■ **SUPPLIED INFORMATION**:
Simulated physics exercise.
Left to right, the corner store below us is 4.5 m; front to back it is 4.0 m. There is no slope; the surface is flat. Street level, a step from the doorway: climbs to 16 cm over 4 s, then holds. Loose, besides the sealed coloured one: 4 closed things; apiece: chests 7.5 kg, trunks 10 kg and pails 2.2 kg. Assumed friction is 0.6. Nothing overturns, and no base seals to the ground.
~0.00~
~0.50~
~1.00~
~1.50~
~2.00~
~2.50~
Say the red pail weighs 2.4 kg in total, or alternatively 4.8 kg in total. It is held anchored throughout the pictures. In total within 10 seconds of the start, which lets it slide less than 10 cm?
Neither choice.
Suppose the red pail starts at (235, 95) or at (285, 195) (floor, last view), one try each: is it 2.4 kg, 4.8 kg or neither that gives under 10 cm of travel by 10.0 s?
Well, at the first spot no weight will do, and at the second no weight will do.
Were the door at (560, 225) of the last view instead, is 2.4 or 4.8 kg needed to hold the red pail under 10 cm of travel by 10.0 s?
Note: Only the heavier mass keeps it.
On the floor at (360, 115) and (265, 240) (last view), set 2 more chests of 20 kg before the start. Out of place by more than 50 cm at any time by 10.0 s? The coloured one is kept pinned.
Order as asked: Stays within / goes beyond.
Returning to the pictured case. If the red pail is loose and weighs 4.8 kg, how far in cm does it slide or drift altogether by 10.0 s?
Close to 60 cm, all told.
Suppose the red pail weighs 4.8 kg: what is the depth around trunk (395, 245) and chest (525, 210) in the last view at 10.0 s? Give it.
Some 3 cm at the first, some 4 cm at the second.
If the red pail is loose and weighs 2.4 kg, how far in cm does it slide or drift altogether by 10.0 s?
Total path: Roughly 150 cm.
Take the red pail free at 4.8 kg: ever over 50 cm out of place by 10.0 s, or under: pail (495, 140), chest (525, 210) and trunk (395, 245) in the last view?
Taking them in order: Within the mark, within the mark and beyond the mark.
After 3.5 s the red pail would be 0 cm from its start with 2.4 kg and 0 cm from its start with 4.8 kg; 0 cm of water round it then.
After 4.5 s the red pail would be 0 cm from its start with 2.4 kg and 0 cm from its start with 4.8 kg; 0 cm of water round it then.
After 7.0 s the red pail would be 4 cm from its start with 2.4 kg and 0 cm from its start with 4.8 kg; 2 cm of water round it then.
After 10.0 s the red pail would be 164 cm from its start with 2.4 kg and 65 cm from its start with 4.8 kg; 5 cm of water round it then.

■ **WHAT IS ASKED**:
Set down the material above again, word for word.

■ **SOLUTION**:
Simulated physics exercise.
Left to right, the corner store below us is 4.5 m; front to back it is 4.0 m. There is no slope; the surface is flat. Street level, a step from the doorway: climbs to 16 cm over 4 s, then holds. Loose, besides the sealed coloured one: 4 closed things; apiece: chests 7.5 kg, trunks 10 kg and pails 2.2 kg. Assumed friction is 0.6. Nothing overturns, and no base seals to the ground.
~0.00~
~0.50~
~1.00~
~1.50~
~2.00~
~2.50~
Say the red pail weighs 2.4 kg in total, or alternatively 4.8 kg in total. It is held anchored throughout the pictures. In total within 10 seconds of the start, which lets it slide less than 10 cm?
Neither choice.
Suppose the red pail starts at (235, 95) or at (285, 195) (floor, last view), one try each: is it 2.4 kg, 4.8 kg or neither that gives under 10 cm of travel by 10.0 s?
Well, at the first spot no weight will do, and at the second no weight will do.
Were the door at (560, 225) of the last view instead, is 2.4 or 4.8 kg needed to hold the red pail under 10 cm of travel by 10.0 s?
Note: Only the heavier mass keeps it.
On the floor at (360, 115) and (265, 240) (last view), set 2 more chests of 20 kg before the start. Out of place by more than 50 cm at any time by 10.0 s? The coloured one is kept pinned.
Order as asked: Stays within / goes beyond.
Returning to the pictured case. If the red pail is loose and weighs 4.8 kg, how far in cm does it slide or drift altogether by 10.0 s?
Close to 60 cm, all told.
Suppose the red pail weighs 4.8 kg: what is the depth around trunk (395, 245) and chest (525, 210) in the last view at 10.0 s? Give it.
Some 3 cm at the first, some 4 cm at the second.
If the red pail is loose and weighs 2.4 kg, how far in cm does it slide or drift altogether by 10.0 s?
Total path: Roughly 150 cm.
Take the red pail free at 4.8 kg: ever over 50 cm out of place by 10.0 s, or under: pail (495, 140), chest (525, 210) and trunk (395, 245) in the last view?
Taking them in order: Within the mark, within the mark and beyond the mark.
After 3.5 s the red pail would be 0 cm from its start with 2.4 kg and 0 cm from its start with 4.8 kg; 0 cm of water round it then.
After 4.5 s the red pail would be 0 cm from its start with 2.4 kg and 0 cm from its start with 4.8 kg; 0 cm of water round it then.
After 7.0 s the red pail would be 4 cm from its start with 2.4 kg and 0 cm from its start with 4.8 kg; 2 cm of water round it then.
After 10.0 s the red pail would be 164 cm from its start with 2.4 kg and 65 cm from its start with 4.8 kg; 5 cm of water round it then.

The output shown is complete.